Task brief:
Images are not part of the copy; transcribe all the data exactly.

****************

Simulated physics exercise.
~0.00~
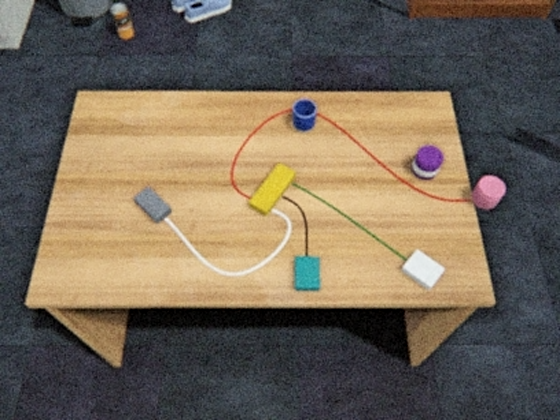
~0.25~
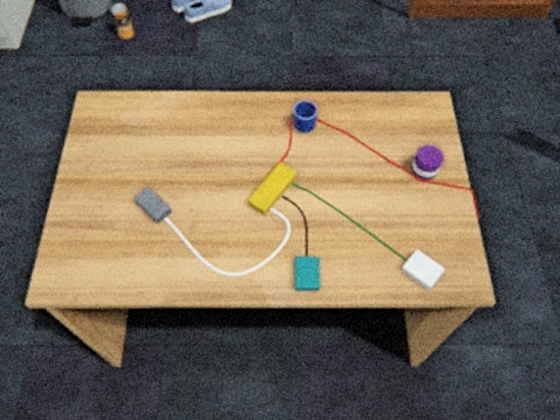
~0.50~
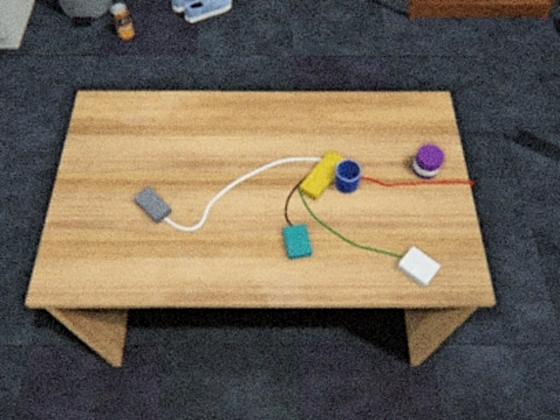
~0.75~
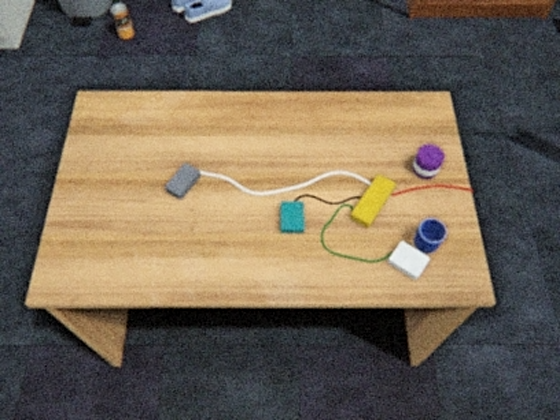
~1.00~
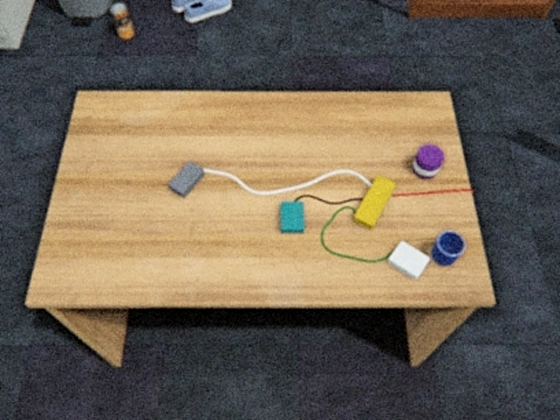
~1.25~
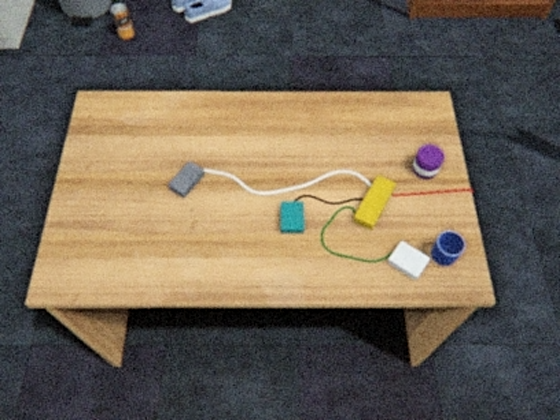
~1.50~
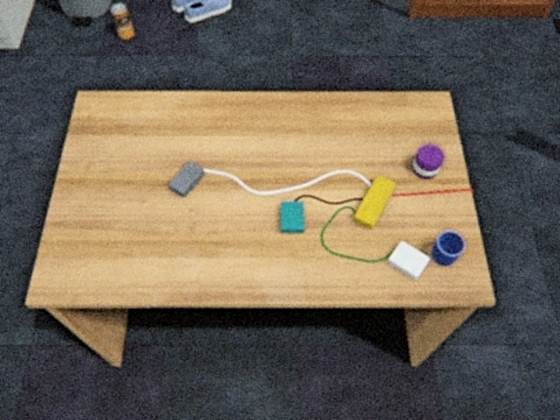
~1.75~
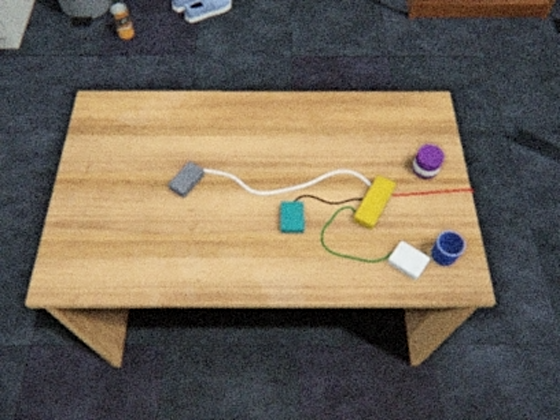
At first, a yellow power strip sits mid-table, cabled to a grey phone, a teal charger, a white reader and a pink speaker at the right edge, with the red cable bending around a blue mug. The speaker drops out of sight over the edge, and the red cable tightens. The strip and mug are dragged right, and the teal charger shifts upward. As the strip slides further, the grey phone follows slightly and the mug travels down past the white reader. Finally everything rests on the table, the red cable stretched over the edge and the purple canister unmoved.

****************

Reply:
Simulated physics exercise.
~0.00~
~0.25~
~0.50~
~0.75~
~1.00~
~1.25~
~1.50~
~1.75~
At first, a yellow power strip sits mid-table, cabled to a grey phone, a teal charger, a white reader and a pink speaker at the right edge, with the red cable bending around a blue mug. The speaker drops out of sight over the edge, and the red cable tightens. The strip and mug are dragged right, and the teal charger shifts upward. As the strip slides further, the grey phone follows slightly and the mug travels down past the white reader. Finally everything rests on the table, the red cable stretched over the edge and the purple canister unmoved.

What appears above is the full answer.